Exercise requirements:
Transcribe all of the material below word for word and leave out its pictures.

Records supplied:
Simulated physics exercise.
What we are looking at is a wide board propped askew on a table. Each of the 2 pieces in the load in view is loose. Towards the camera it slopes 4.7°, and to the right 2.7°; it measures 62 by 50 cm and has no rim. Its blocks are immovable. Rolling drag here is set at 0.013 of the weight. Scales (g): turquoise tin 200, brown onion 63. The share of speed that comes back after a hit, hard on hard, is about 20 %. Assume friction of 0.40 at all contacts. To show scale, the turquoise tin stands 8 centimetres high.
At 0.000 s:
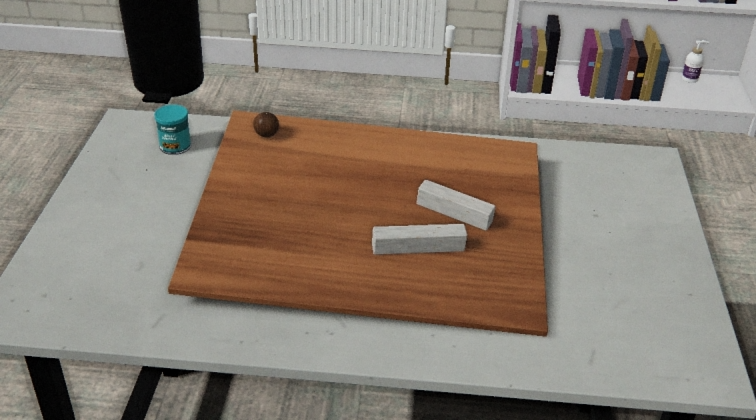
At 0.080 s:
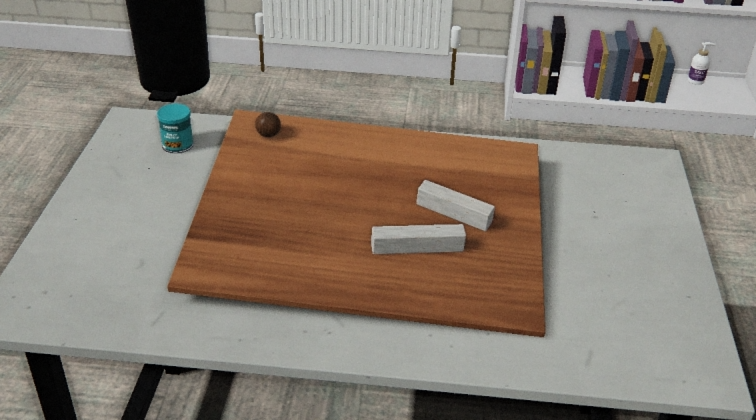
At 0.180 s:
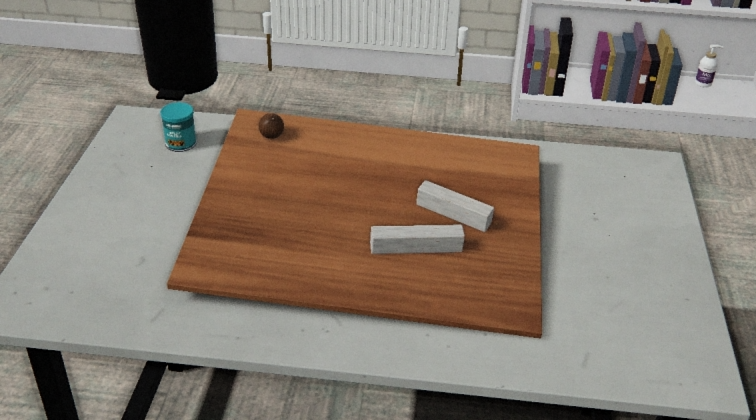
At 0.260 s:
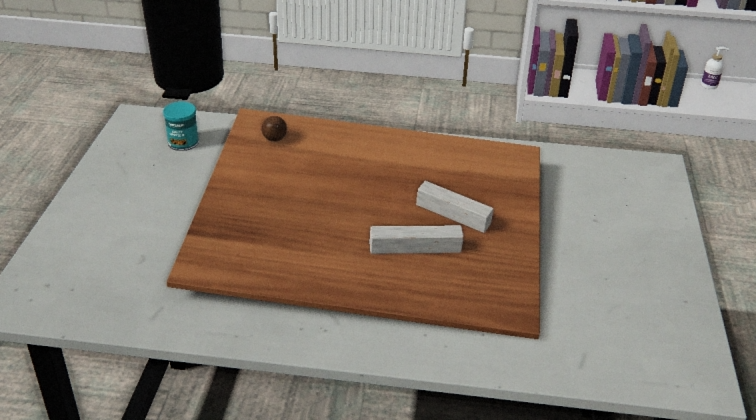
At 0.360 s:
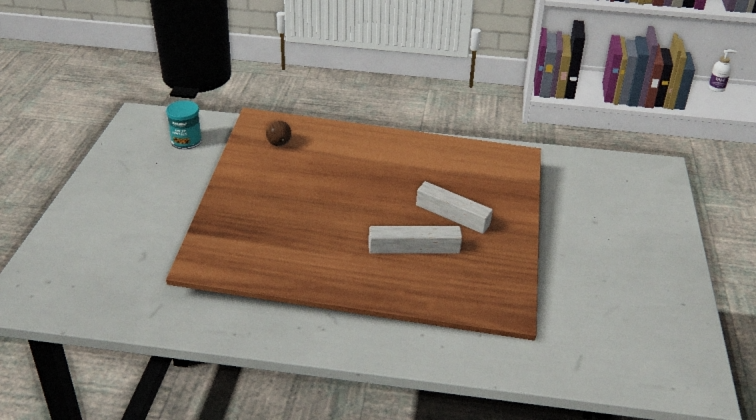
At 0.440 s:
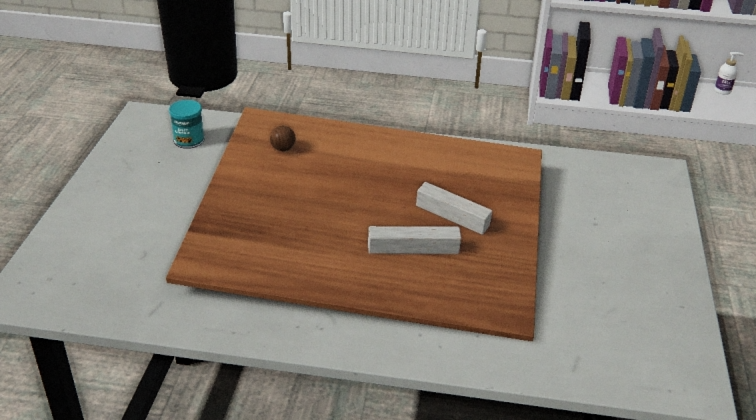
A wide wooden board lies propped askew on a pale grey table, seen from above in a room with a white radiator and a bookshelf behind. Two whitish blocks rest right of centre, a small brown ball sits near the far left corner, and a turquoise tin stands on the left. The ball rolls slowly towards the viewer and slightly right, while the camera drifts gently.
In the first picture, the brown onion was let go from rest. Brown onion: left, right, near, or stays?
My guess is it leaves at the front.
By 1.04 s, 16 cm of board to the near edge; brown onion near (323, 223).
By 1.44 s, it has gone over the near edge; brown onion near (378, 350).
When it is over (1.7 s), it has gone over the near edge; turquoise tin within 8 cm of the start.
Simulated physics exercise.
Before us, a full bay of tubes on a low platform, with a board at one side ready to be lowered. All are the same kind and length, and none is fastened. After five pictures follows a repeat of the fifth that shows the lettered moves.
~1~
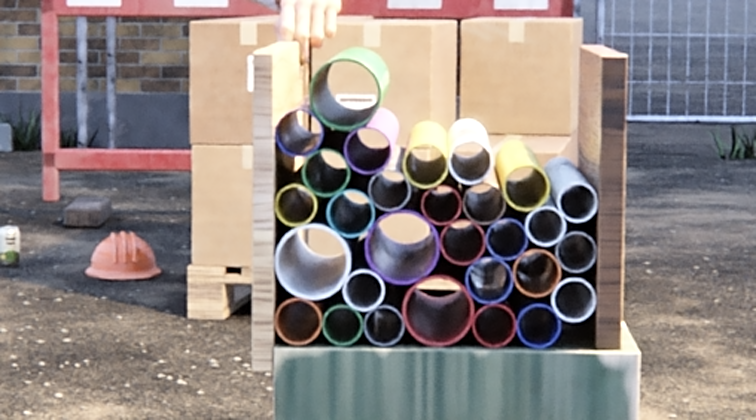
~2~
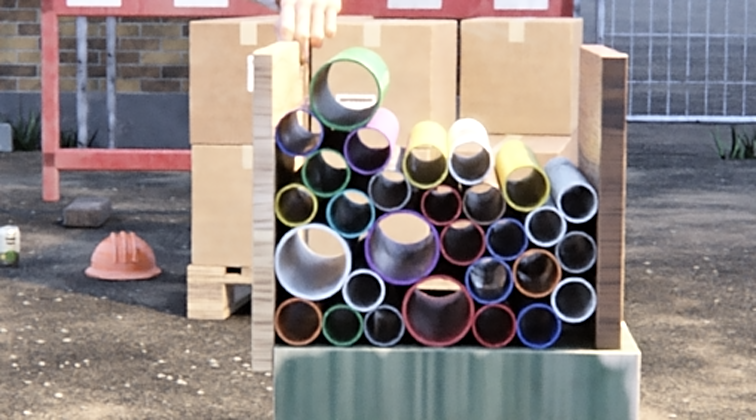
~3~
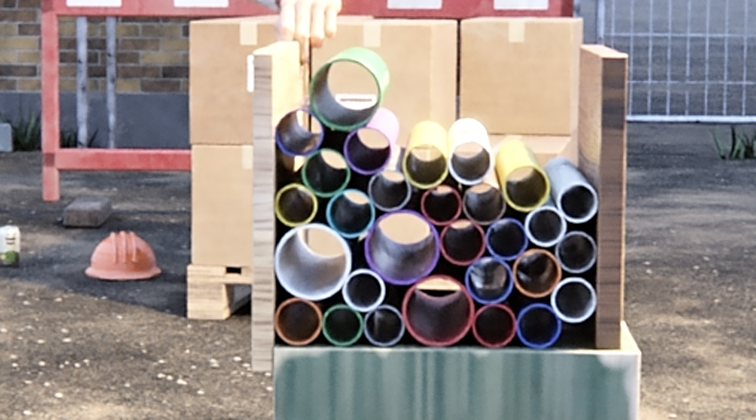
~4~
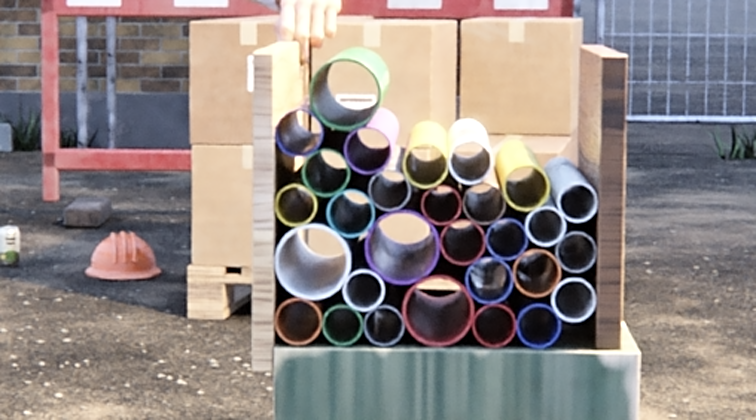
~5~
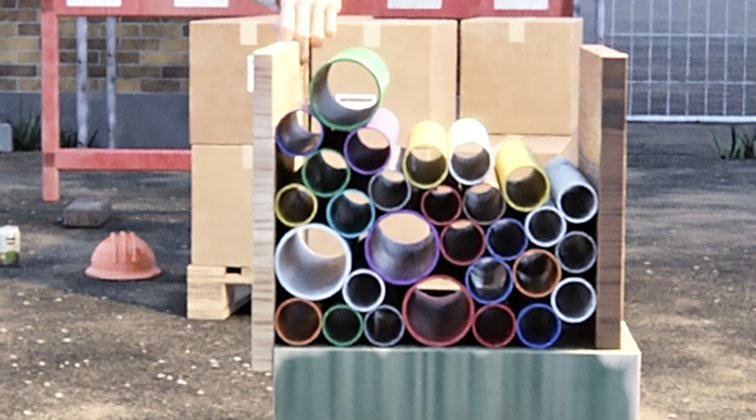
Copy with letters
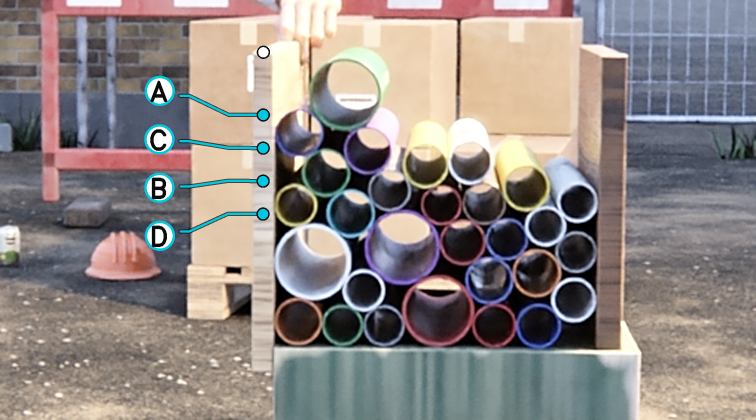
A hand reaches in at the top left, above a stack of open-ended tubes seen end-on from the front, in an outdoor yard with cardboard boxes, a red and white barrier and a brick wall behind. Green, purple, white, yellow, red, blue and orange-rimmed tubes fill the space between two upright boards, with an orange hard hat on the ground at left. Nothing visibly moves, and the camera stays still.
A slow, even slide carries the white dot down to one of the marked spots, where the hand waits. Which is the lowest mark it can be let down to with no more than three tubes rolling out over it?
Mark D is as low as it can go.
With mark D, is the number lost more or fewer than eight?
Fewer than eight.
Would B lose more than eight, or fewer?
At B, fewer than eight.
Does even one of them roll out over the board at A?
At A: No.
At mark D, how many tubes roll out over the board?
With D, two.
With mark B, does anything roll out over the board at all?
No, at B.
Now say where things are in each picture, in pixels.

Output of the task:
Simulated physics exercise.
What we are looking at is a wide board propped askew on a table. Each of the 2 pieces in the load in view is loose. Towards the camera it slopes 4.7°, and to the right 2.7°; it measures 62 by 50 cm and has no rim. Its blocks are immovable. Rolling drag here is set at 0.013 of the weight. Scales (g): turquoise tin 200, brown onion 63. The share of speed that comes back after a hit, hard on hard, is about 20 %. Assume friction of 0.40 at all contacts. To show scale, the turquoise tin stands 8 centimetres high.
At 0.000 s:
At 0.080 s:
At 0.180 s:
At 0.260 s:
At 0.360 s:
At 0.440 s:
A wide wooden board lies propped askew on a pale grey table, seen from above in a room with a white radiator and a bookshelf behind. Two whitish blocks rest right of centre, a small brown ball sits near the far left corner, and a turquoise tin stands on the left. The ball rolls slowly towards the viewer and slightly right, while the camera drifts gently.
In the first picture, the brown onion was let go from rest. Brown onion: left, right, near, or stays?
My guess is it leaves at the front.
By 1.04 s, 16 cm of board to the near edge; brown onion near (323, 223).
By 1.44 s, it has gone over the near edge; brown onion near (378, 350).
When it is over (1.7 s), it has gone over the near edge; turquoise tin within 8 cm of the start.
Simulated physics exercise.
Before us, a full bay of tubes on a low platform, with a board at one side ready to be lowered. All are the same kind and length, and none is fastened. After five pictures follows a repeat of the fifth that shows the lettered moves.
~1~
~2~
~3~
~4~
~5~
Copy with letters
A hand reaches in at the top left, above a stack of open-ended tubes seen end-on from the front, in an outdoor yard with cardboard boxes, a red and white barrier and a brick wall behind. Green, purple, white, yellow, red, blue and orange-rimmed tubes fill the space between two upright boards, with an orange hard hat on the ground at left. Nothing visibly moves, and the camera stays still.
A slow, even slide carries the white dot down to one of the marked spots, where the hand waits. Which is the lowest mark it can be let down to with no more than three tubes rolling out over it?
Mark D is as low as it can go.
With mark D, is the number lost more or fewer than eight?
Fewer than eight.
Would B lose more than eight, or fewer?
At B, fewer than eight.
Does even one of them roll out over the board at A?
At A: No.
At mark D, how many tubes roll out over the board?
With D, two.
With mark B, does anything roll out over the board at all?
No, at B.
Now say where things are in each picture, in pixels.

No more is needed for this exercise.